— Begin MATERIAL PROVIDED —

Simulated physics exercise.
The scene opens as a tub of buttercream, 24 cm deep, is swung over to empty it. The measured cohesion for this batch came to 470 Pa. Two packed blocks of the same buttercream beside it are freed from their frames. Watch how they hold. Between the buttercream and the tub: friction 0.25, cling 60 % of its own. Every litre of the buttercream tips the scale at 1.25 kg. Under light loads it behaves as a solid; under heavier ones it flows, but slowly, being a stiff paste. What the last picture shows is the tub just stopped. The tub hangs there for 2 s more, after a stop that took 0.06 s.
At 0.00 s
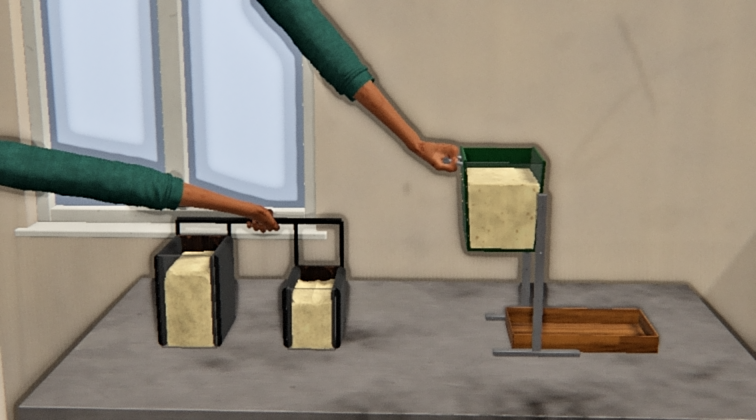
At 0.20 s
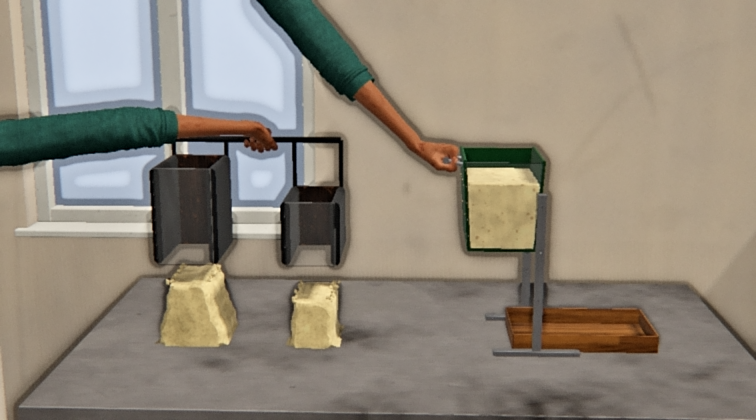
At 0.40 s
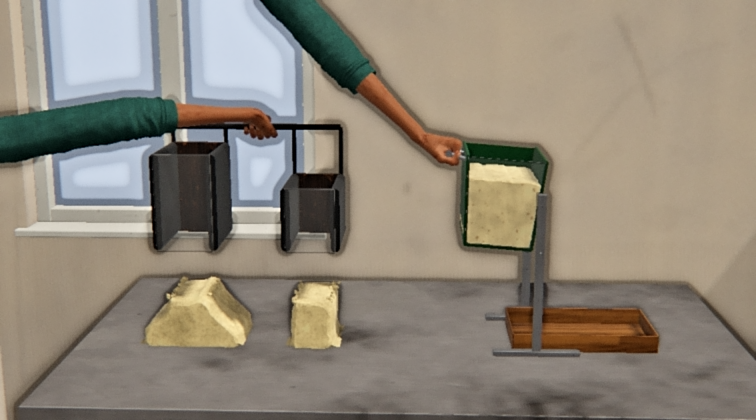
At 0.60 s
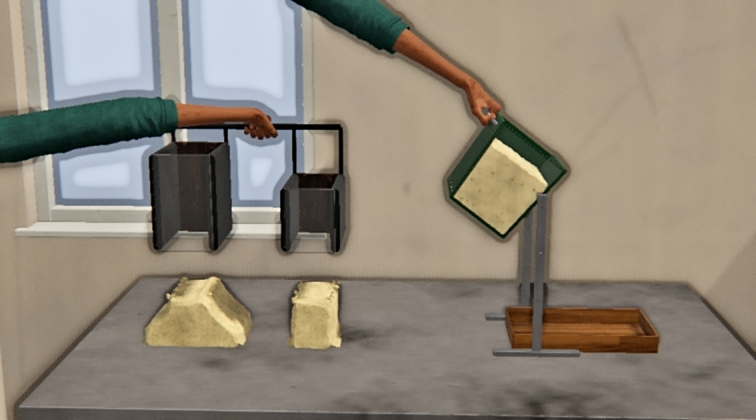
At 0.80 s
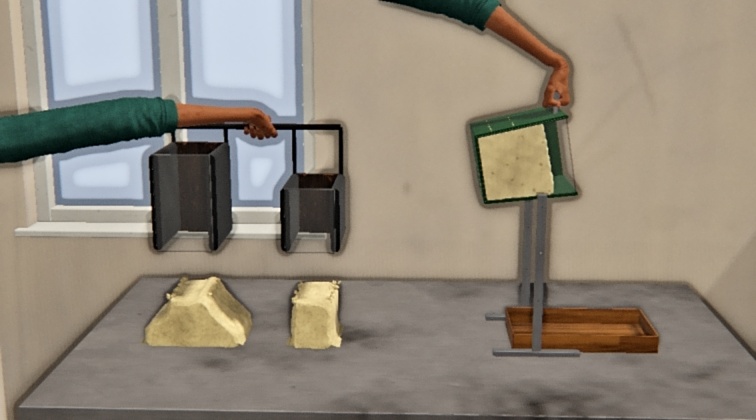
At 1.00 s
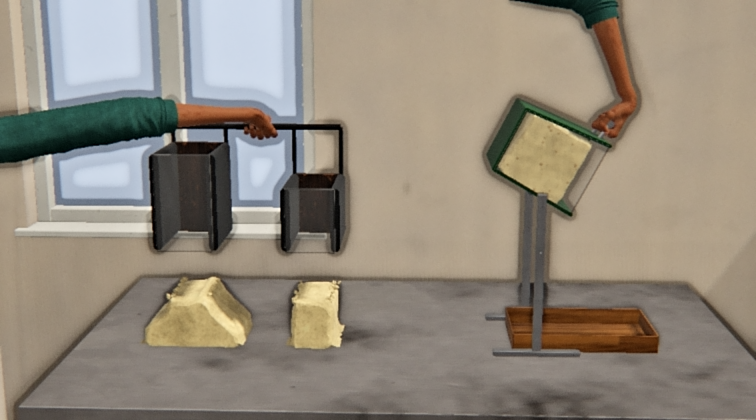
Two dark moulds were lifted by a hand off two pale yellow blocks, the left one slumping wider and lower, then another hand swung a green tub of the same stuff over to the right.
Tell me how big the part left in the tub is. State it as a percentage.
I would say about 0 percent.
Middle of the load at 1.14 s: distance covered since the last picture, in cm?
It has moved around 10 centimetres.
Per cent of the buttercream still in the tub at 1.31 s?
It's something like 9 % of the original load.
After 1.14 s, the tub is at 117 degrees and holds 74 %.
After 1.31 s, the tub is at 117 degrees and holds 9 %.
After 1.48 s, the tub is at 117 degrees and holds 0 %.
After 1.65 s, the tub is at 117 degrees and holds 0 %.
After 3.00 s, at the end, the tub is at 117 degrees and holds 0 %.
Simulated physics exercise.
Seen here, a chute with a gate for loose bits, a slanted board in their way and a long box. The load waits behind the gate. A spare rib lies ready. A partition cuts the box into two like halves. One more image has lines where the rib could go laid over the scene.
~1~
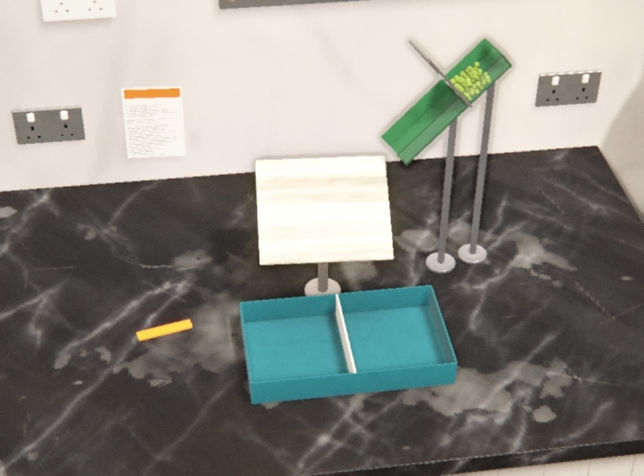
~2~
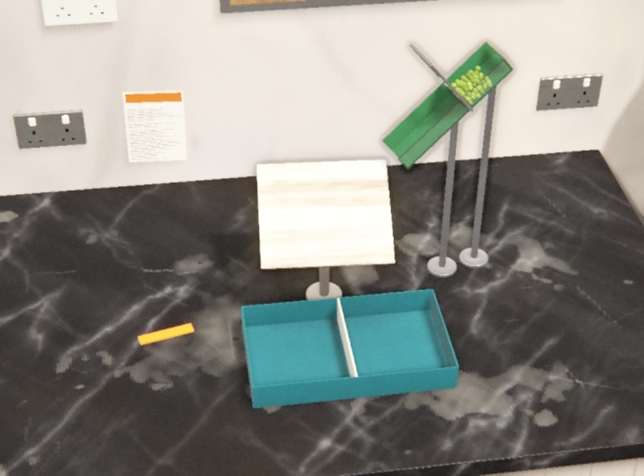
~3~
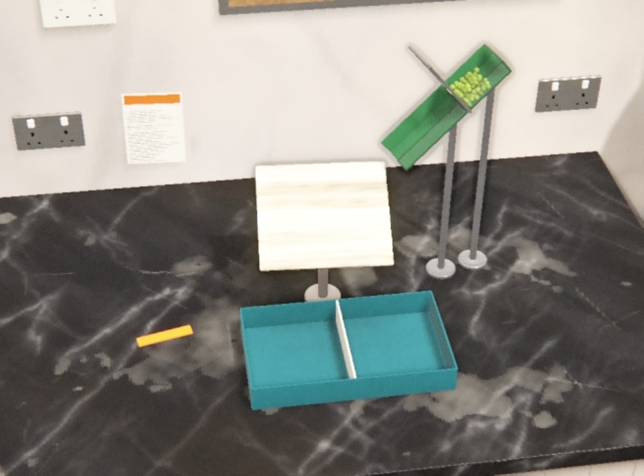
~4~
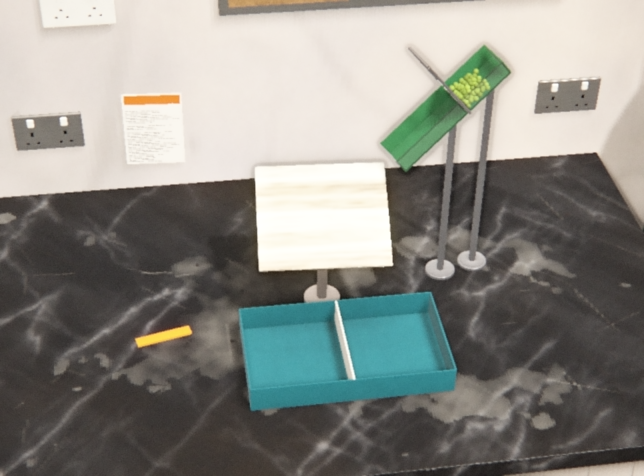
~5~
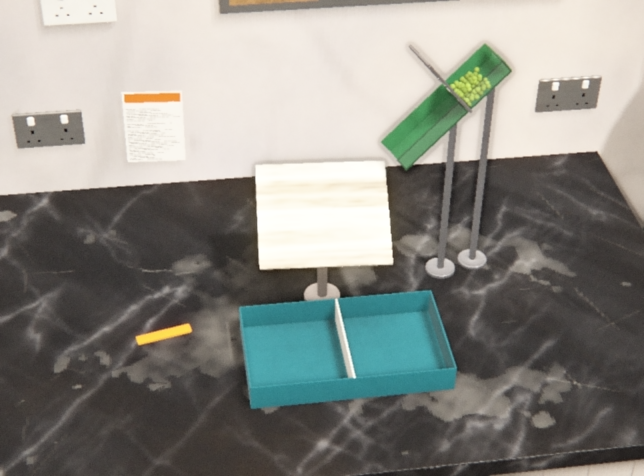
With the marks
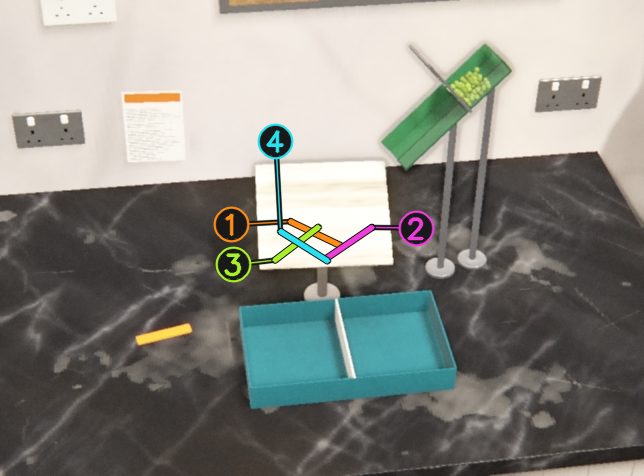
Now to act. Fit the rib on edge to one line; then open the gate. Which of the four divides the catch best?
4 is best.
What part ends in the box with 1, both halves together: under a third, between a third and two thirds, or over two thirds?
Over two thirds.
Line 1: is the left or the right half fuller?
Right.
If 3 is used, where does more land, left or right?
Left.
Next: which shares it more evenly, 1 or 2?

— End MATERIAL PROVIDED —
— Begin MATERIAL PROVIDED —

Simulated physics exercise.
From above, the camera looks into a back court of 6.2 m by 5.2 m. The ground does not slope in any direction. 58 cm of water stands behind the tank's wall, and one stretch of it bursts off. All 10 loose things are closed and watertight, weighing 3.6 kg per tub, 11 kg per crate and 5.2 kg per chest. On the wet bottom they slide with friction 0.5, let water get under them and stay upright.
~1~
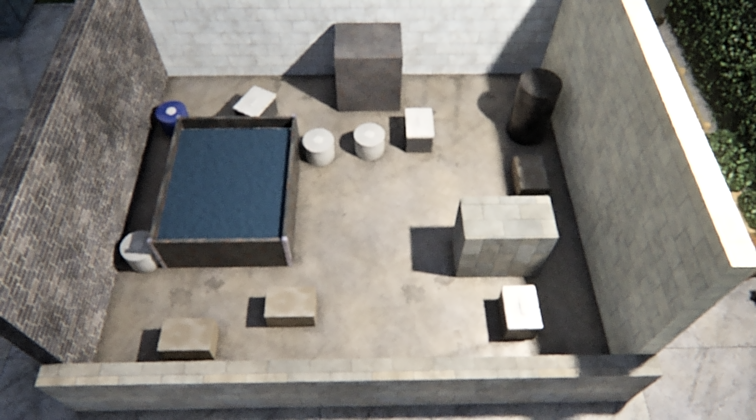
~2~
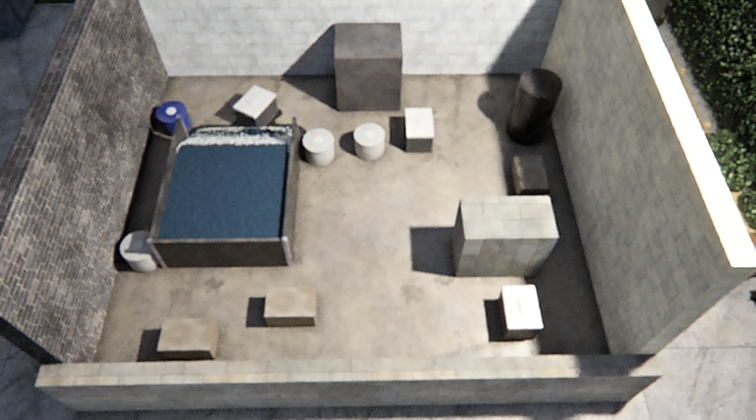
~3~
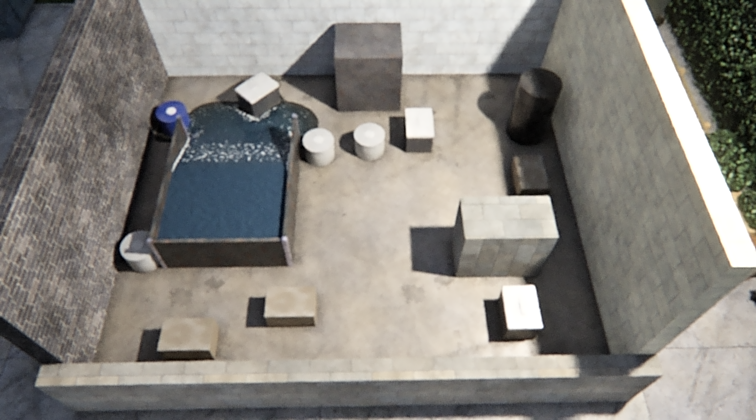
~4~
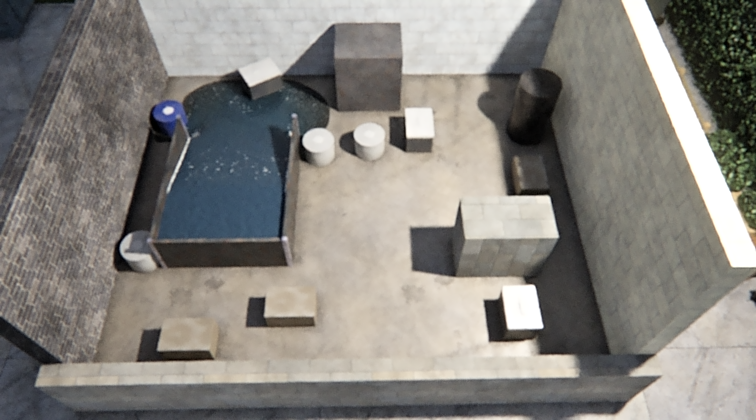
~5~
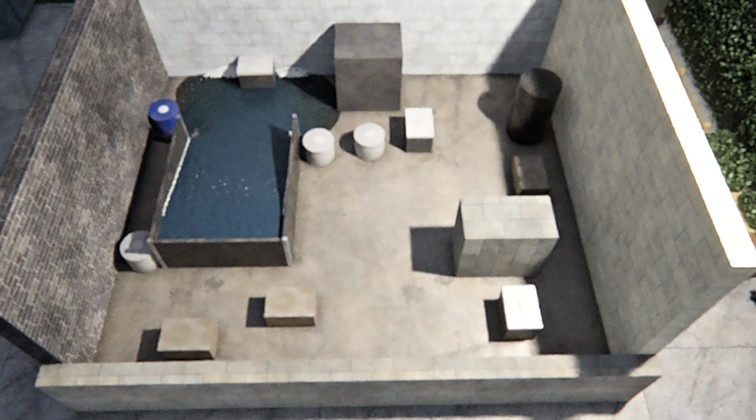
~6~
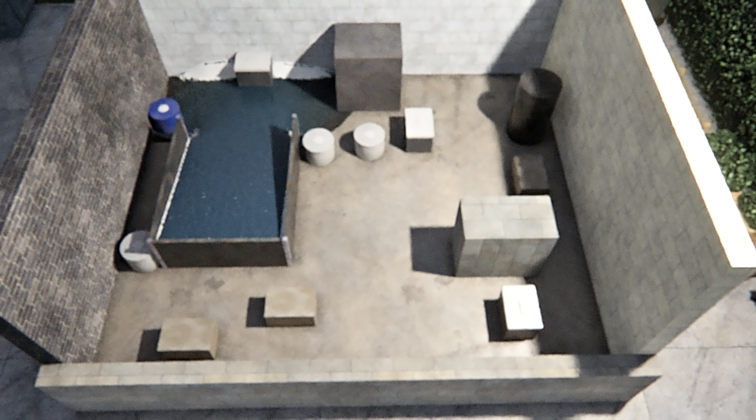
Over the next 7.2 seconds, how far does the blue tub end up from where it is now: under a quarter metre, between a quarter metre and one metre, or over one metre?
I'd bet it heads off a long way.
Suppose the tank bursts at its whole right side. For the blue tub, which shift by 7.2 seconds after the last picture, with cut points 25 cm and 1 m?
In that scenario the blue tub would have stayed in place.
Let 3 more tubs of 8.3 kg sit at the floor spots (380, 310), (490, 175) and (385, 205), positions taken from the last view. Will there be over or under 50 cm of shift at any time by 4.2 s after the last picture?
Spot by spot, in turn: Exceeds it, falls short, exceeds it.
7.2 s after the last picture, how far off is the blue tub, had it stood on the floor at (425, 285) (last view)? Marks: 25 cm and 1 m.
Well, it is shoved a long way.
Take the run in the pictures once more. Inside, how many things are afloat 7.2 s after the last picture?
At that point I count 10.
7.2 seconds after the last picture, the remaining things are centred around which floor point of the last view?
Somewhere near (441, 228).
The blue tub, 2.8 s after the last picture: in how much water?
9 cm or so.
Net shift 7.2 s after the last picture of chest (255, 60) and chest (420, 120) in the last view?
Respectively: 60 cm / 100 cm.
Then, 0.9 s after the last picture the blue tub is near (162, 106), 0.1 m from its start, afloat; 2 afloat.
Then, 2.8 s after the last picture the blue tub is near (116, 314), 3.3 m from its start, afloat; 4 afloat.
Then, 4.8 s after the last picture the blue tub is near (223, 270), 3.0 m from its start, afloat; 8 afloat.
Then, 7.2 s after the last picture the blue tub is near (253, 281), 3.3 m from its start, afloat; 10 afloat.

— End MATERIAL PROVIDED —

WRITTEN PROBLEM
Lines that hold "scene" are the ones to copy; find all of them.

SOLUTION FOR THIS TASK
The scene opens as a tub of buttercream, 24 cm deep, is swung over to empty it. The measured cohesion for this batch came to 470 Pa. Two packed blocks of the same buttercream beside it are freed from their frames. Watch how they hold. Between the buttercream and the tub: friction 0.25, cling 60 % of its own. Every litre of the buttercream tips the scale at 1.25 kg. Under light loads it behaves as a solid; under heavier ones it flows, but slowly, being a stiff paste. What the last picture shows is the tub just stopped. The tub hangs there for 2 s more, after a stop that took 0.06 s.
Seen here, a chute with a gate for loose bits, a slanted board in their way and a long box. The load waits behind the gate. A spare rib lies ready. A partition cuts the box into two like halves. One more image has lines where the rib could go laid over the scene.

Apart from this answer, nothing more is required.